* Request *
Extract the lines between the ones holding "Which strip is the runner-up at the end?" and "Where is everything", inclusive, exactly as written and nothing more.

Dataset entries posing questions:
□ □ □ □ □ □ □

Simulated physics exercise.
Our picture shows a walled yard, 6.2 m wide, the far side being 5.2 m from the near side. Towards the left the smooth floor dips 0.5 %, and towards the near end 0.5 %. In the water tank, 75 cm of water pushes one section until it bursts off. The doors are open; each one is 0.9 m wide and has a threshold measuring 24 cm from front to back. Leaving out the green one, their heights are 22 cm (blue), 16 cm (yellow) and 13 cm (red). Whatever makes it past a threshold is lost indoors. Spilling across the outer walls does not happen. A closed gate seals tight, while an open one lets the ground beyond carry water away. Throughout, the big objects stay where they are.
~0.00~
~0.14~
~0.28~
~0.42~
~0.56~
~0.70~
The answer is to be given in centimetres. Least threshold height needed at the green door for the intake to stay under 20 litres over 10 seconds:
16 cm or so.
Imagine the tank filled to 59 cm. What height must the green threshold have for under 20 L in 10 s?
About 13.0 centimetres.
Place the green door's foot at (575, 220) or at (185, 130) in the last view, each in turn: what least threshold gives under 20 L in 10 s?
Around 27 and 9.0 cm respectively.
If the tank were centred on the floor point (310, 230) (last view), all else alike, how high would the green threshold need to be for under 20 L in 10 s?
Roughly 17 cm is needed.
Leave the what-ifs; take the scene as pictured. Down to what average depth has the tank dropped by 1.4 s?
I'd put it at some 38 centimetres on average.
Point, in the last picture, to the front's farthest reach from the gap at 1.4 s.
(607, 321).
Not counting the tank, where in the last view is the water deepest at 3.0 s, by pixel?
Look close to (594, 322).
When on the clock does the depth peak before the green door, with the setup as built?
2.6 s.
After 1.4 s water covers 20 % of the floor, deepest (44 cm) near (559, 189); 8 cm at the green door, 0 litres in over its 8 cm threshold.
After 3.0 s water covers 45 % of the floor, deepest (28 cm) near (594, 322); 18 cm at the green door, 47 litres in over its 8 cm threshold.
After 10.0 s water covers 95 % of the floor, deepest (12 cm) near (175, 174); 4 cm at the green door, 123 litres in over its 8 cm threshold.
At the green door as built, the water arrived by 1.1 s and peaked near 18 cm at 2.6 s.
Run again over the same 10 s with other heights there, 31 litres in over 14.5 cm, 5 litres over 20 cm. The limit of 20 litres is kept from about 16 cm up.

□ □ □ □ □ □ □

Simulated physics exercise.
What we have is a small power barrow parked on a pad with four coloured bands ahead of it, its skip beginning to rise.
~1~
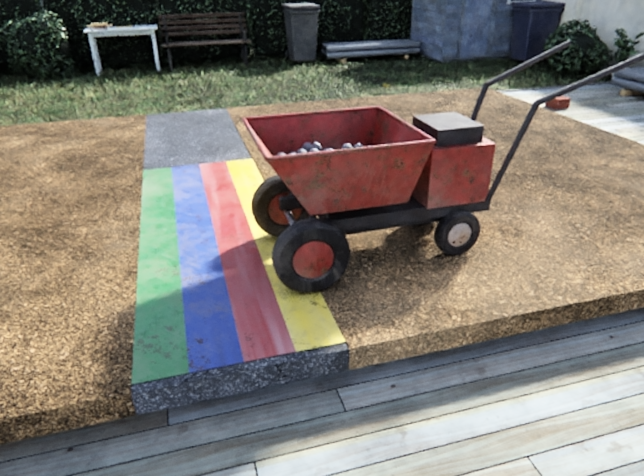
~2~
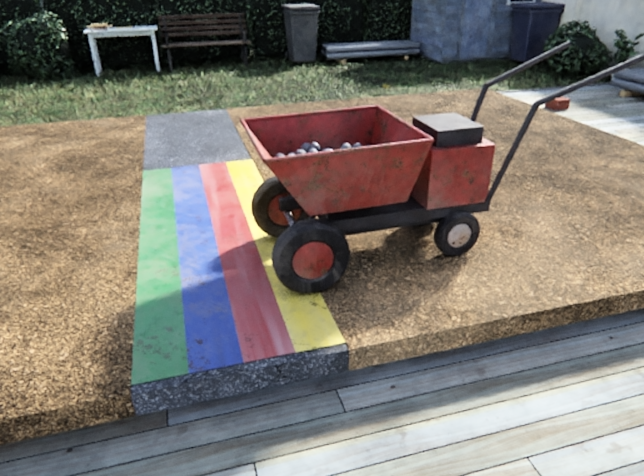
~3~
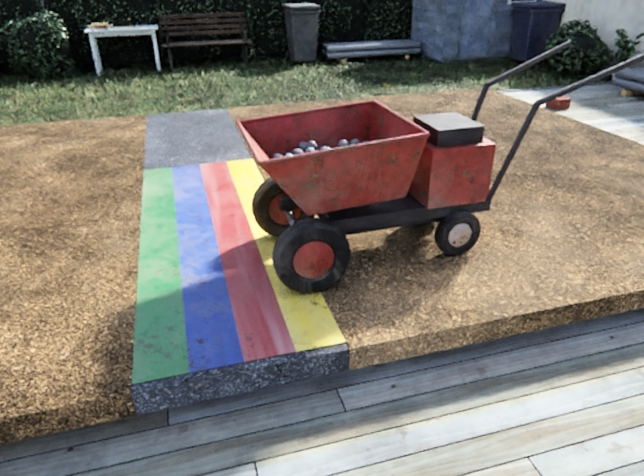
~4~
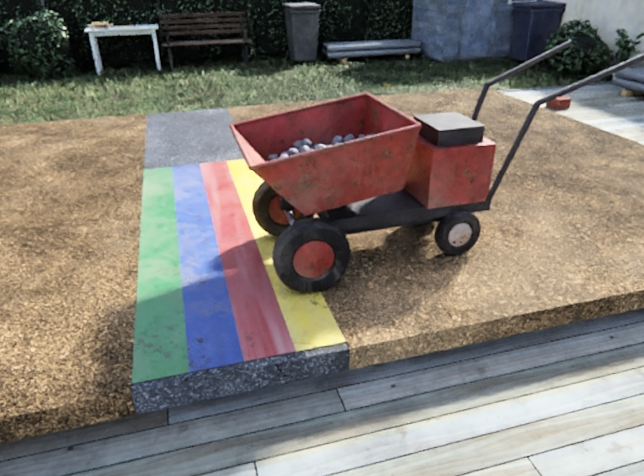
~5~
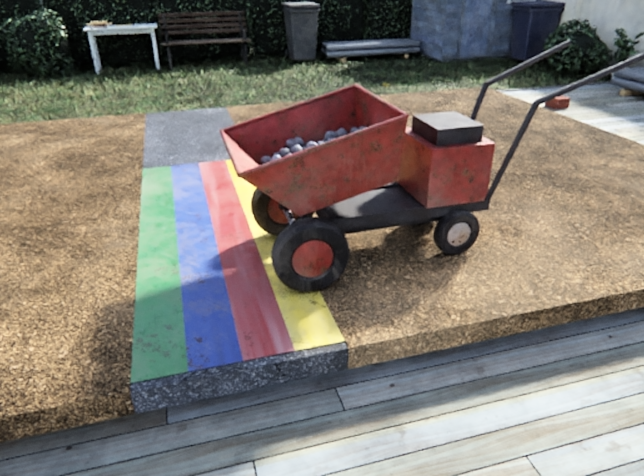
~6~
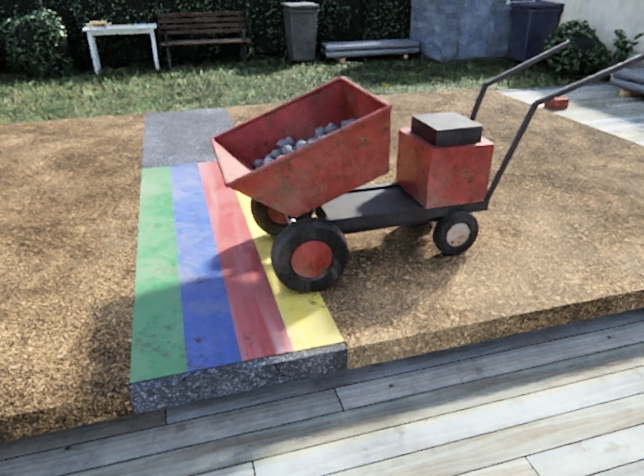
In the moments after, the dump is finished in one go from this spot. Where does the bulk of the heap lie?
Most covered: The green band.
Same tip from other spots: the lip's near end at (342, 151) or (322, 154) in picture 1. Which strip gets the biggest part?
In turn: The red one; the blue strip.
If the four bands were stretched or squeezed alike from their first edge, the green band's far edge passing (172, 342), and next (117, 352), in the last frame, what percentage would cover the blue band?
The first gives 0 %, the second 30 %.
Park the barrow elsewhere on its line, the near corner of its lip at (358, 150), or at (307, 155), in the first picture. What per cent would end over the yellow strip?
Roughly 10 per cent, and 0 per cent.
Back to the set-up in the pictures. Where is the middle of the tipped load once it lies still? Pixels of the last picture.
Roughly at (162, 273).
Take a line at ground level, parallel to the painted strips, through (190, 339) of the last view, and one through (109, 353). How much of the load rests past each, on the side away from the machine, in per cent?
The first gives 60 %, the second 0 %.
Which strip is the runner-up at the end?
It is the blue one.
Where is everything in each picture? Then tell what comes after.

□ □ □ □ □ □ □

* Exercise solution *
Which strip is the runner-up at the end?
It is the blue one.
Where is everything in each picture? Then tell what comes after.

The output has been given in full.